▶ _CHALLENGE_
Below is a listing to transcribe in full and exactly; keep the pictures out.

▶ _PROVIDED MATERIAL_
** Begin **
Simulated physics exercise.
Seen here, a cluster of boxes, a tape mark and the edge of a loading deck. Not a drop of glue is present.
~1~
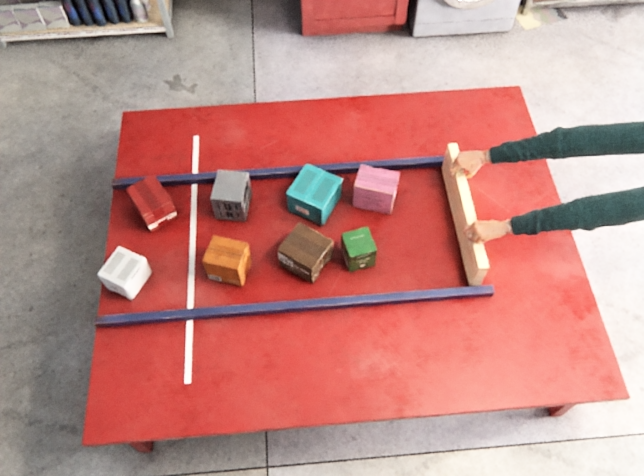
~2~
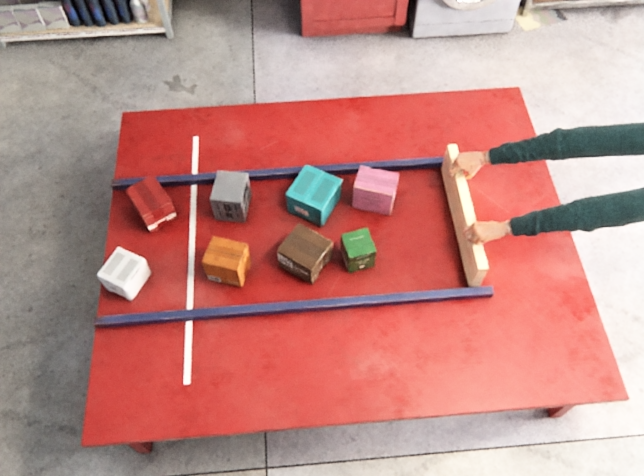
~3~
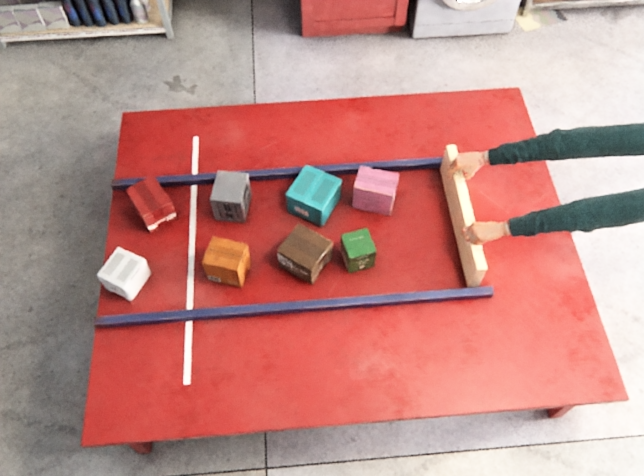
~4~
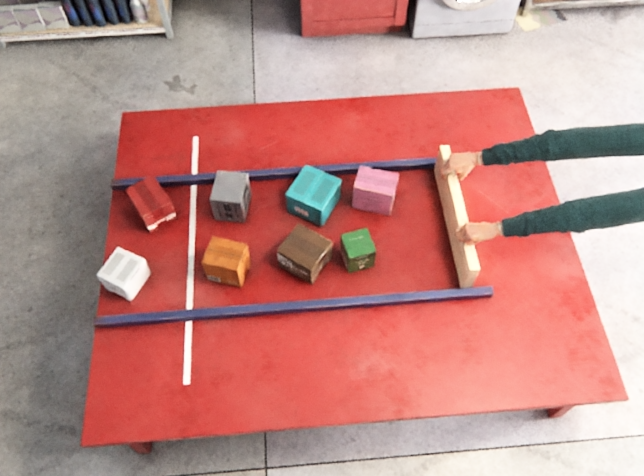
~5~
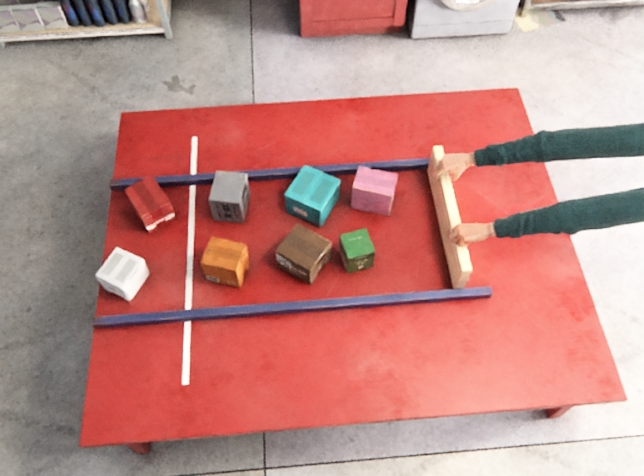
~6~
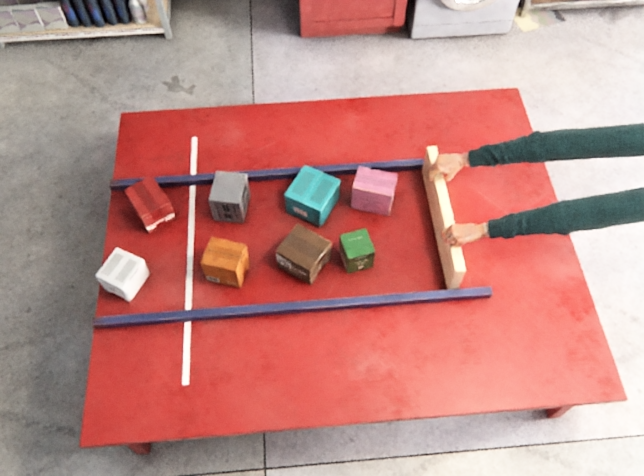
The clip opens on eight coloured boxes spread between two blue rails on a red table, with two green-sleeved arms holding a wooden plank upright at the right. The hands stay still at first, then slide the plank slightly left, while the boxes show no clear movement.
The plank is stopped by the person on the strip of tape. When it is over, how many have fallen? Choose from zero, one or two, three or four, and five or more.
When it is over, three or four have fallen.
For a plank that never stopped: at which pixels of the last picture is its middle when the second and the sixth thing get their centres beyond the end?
It sits around (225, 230) and after that around (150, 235).
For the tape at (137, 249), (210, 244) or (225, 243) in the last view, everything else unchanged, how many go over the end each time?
The counts come to 6, then 2, then 1.
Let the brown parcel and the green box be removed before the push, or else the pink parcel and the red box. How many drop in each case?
Fallen: 2 in the first try, 1 in the other.
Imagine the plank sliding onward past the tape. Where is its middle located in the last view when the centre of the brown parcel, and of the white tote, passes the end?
The middle is at (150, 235) when it's the brown parcel, and at (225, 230) when it's the white tote.
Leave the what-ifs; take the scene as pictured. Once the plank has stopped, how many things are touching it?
2 in contact.
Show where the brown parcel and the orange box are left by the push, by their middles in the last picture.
Roughly (137, 278); the other one roughly (97, 272).
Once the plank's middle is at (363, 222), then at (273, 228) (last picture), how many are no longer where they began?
** End **
▶ _WORKED ANSWER_
Simulated physics exercise.
Seen here, a cluster of boxes, a tape mark and the edge of a loading deck. Not a drop of glue is present.
~1~
~2~
~3~
~4~
~5~
~6~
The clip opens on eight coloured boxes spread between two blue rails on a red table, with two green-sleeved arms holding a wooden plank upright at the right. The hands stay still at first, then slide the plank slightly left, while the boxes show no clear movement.
The plank is stopped by the person on the strip of tape. When it is over, how many have fallen? Choose from zero, one or two, three or four, and five or more.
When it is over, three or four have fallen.
For a plank that never stopped: at which pixels of the last picture is its middle when the second and the sixth thing get their centres beyond the end?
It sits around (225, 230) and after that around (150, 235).
For the tape at (137, 249), (210, 244) or (225, 243) in the last view, everything else unchanged, how many go over the end each time?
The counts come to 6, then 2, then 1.
Let the brown parcel and the green box be removed before the push, or else the pink parcel and the red box. How many drop in each case?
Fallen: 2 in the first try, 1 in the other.
Imagine the plank sliding onward past the tape. Where is its middle located in the last view when the centre of the brown parcel, and of the white tote, passes the end?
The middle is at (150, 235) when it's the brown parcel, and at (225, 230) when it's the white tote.
Leave the what-ifs; take the scene as pictured. Once the plank has stopped, how many things are touching it?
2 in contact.
Show where the brown parcel and the orange box are left by the push, by their middles in the last picture.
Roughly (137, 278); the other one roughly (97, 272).
Once the plank's middle is at (363, 222), then at (273, 228) (last picture), how many are no longer where they began?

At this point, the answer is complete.